:: Requirement ::
Repeat the whole listing exactly.

[Extracted data entries]
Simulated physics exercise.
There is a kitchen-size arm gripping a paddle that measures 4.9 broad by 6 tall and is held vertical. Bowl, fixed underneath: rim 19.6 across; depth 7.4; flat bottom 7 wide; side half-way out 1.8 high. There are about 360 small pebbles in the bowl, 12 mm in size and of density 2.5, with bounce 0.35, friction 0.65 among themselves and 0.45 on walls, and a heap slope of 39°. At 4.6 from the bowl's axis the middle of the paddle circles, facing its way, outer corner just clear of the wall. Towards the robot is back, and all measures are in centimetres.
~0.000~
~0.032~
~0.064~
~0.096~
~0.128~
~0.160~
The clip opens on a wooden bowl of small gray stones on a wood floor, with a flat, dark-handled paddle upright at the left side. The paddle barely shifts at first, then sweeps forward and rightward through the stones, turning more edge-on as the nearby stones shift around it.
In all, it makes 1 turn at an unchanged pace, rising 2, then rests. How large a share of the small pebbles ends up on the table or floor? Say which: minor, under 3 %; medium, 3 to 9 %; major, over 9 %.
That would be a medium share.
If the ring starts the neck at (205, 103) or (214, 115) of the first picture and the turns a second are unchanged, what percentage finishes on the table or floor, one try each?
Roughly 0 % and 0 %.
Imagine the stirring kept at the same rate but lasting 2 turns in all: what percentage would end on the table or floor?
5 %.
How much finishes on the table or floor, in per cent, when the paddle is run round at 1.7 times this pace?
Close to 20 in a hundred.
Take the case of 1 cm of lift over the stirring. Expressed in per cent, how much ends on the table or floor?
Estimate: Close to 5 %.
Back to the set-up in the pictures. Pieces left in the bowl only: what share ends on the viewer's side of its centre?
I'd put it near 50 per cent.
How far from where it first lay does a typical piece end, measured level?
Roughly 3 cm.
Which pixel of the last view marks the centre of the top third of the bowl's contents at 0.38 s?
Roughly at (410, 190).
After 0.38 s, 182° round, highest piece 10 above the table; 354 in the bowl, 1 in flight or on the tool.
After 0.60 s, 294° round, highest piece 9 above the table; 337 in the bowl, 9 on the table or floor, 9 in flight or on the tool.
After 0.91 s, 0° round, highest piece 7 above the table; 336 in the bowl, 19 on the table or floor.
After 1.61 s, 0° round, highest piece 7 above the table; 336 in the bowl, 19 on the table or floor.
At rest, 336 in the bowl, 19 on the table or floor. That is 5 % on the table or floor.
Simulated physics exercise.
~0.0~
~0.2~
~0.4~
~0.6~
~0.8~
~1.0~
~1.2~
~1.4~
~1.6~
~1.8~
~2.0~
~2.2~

:: Written solution ::
Simulated physics exercise.
There is a kitchen-size arm gripping a paddle that measures 4.9 broad by 6 tall and is held vertical. Bowl, fixed underneath: rim 19.6 across; depth 7.4; flat bottom 7 wide; side half-way out 1.8 high. There are about 360 small pebbles in the bowl, 12 mm in size and of density 2.5, with bounce 0.35, friction 0.65 among themselves and 0.45 on walls, and a heap slope of 39°. At 4.6 from the bowl's axis the middle of the paddle circles, facing its way, outer corner just clear of the wall. Towards the robot is back, and all measures are in centimetres.
~0.000~
~0.032~
~0.064~
~0.096~
~0.128~
~0.160~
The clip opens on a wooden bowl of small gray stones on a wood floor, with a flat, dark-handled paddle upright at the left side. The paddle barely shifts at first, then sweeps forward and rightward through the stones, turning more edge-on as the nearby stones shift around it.
In all, it makes 1 turn at an unchanged pace, rising 2, then rests. How large a share of the small pebbles ends up on the table or floor? Say which: minor, under 3 %; medium, 3 to 9 %; major, over 9 %.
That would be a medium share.
If the ring starts the neck at (205, 103) or (214, 115) of the first picture and the turns a second are unchanged, what percentage finishes on the table or floor, one try each?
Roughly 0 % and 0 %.
Imagine the stirring kept at the same rate but lasting 2 turns in all: what percentage would end on the table or floor?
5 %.
How much finishes on the table or floor, in per cent, when the paddle is run round at 1.7 times this pace?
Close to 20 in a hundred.
Take the case of 1 cm of lift over the stirring. Expressed in per cent, how much ends on the table or floor?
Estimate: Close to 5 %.
Back to the set-up in the pictures. Pieces left in the bowl only: what share ends on the viewer's side of its centre?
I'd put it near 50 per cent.
How far from where it first lay does a typical piece end, measured level?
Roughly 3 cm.
Which pixel of the last view marks the centre of the top third of the bowl's contents at 0.38 s?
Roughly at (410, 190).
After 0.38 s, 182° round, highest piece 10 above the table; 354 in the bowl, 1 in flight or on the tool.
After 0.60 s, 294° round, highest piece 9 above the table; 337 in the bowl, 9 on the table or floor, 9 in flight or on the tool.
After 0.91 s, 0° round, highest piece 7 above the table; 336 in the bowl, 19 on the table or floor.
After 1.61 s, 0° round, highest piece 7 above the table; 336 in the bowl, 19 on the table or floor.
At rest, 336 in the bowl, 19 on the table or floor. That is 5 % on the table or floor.
Simulated physics exercise.
~0.0~
~0.2~
~0.4~
~0.6~
~0.8~
~1.0~
~1.2~
~1.4~
~1.6~
~1.8~
~2.0~
~2.2~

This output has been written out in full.